**DIRECTIVE:**
Filter out everything except lines holding "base".

-- start of PROVIDED INFORMATION --

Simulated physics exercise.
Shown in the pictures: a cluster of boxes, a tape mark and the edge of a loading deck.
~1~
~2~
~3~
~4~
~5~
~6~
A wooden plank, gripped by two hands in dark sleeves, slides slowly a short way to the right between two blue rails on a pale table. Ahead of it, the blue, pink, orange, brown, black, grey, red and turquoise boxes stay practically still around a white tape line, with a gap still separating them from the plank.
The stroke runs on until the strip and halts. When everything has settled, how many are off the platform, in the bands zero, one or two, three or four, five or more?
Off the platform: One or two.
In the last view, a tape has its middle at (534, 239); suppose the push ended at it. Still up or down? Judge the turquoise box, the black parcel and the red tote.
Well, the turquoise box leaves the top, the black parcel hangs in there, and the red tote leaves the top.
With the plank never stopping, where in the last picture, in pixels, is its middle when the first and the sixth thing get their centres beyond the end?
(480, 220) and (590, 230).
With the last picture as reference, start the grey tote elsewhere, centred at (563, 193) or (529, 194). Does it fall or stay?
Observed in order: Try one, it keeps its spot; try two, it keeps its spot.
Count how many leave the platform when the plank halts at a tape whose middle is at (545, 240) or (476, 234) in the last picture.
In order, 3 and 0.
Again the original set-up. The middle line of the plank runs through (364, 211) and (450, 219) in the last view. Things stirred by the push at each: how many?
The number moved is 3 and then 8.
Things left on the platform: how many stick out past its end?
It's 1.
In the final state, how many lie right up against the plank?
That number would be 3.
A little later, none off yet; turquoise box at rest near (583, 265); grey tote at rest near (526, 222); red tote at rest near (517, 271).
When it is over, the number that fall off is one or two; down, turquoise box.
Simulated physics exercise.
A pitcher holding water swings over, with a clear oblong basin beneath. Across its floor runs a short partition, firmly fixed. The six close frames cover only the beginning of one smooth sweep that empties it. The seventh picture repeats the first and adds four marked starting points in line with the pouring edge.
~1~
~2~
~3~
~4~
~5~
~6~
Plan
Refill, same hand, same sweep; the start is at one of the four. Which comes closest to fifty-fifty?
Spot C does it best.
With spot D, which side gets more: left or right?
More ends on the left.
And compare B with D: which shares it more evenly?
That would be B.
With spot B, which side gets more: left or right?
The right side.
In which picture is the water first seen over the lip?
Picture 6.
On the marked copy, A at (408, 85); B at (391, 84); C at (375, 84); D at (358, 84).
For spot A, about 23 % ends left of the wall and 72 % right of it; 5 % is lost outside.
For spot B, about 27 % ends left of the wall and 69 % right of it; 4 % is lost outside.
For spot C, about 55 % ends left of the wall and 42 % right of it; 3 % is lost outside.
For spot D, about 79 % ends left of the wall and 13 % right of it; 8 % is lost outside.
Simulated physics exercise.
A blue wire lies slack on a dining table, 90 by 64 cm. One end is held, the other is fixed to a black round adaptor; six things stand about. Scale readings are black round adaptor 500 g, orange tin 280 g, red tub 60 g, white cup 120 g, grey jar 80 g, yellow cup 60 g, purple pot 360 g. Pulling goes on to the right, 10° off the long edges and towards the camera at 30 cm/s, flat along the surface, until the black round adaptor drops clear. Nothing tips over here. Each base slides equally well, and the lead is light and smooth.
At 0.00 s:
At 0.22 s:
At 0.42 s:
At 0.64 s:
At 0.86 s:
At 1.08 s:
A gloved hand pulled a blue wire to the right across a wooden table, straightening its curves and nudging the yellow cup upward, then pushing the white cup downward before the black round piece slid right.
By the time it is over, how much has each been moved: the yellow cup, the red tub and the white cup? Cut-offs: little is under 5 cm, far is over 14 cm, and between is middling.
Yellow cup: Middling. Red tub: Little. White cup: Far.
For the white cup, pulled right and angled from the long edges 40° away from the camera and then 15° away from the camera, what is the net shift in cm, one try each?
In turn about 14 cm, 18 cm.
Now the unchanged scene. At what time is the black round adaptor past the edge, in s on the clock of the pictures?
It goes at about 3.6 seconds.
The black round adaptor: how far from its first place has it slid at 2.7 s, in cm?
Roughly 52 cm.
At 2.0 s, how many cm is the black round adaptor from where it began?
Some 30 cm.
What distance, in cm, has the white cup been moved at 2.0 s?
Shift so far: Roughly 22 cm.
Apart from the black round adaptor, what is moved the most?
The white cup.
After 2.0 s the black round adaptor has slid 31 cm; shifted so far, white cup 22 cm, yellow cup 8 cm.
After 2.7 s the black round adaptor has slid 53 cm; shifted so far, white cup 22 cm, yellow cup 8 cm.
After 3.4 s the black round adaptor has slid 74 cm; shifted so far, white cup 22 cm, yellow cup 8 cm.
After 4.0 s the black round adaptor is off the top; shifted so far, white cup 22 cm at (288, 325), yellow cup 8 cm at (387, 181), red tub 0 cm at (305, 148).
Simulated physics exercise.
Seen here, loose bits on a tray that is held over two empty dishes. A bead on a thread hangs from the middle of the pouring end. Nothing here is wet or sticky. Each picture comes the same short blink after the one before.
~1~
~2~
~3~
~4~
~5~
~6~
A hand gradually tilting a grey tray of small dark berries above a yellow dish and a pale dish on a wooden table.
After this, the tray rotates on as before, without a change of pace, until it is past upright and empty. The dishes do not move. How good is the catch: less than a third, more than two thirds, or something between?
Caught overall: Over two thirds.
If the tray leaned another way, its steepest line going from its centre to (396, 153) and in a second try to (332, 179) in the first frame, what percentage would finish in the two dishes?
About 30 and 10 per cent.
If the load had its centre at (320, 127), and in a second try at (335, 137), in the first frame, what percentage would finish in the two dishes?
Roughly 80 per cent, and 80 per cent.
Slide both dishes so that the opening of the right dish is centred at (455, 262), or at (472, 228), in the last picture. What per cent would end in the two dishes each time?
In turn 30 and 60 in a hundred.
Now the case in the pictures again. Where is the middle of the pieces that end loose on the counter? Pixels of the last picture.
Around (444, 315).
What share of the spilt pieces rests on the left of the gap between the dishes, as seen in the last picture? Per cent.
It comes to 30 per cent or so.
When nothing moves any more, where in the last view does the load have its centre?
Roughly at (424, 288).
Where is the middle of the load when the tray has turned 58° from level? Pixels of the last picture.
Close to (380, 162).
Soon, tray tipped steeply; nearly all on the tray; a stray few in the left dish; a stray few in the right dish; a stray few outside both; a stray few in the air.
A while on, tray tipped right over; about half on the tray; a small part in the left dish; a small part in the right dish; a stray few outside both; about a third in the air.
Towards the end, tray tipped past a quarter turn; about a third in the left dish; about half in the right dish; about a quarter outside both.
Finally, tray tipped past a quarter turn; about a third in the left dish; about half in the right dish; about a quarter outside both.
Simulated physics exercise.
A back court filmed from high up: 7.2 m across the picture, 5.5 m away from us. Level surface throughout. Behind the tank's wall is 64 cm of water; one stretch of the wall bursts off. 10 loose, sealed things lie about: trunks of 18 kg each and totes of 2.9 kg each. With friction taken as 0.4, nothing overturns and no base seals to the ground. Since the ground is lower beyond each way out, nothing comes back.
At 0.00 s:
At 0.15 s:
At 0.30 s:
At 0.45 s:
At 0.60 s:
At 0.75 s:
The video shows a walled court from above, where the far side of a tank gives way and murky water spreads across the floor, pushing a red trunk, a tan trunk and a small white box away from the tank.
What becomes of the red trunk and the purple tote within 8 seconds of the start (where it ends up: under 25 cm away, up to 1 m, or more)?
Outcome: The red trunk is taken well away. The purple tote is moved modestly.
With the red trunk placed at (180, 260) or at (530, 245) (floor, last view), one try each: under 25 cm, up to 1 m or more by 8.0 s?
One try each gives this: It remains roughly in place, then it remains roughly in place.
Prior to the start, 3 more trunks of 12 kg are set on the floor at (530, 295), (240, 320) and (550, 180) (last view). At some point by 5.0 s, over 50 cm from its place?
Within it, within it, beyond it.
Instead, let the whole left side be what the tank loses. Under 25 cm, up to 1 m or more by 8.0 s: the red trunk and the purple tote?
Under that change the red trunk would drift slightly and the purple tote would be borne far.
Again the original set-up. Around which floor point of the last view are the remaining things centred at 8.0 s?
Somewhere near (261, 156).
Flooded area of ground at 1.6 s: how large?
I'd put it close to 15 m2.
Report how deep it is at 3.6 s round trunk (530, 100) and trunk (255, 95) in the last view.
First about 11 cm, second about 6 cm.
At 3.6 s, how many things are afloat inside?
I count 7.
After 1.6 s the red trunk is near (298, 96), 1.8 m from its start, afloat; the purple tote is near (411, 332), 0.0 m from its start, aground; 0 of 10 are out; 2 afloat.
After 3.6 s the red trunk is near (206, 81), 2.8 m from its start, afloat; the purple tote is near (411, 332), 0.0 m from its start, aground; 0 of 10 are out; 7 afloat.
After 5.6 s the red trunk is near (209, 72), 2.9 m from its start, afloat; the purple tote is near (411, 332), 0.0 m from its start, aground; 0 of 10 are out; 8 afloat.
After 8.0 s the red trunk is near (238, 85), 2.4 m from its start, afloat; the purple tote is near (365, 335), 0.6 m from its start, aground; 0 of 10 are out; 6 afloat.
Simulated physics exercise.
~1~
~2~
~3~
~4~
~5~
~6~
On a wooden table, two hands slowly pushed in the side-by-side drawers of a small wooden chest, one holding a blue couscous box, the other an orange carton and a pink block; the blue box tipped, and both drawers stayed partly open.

-- end of PROVIDED INFORMATION --

**COMPLETED EXERCISE:**
A blue wire lies slack on a dining table, 90 by 64 cm. One end is held, the other is fixed to a black round adaptor; six things stand about. Scale readings are black round adaptor 500 g, orange tin 280 g, red tub 60 g, white cup 120 g, grey jar 80 g, yellow cup 60 g, purple pot 360 g. Pulling goes on to the right, 10° off the long edges and towards the camera at 30 cm/s, flat along the surface, until the black round adaptor drops clear. Nothing tips over here. Each base slides equally well, and the lead is light and smooth.
A back court filmed from high up: 7.2 m across the picture, 5.5 m away from us. Level surface throughout. Behind the tank's wall is 64 cm of water; one stretch of the wall bursts off. 10 loose, sealed things lie about: trunks of 18 kg each and totes of 2.9 kg each. With friction taken as 0.4, nothing overturns and no base seals to the ground. Since the ground is lower beyond each way out, nothing comes back.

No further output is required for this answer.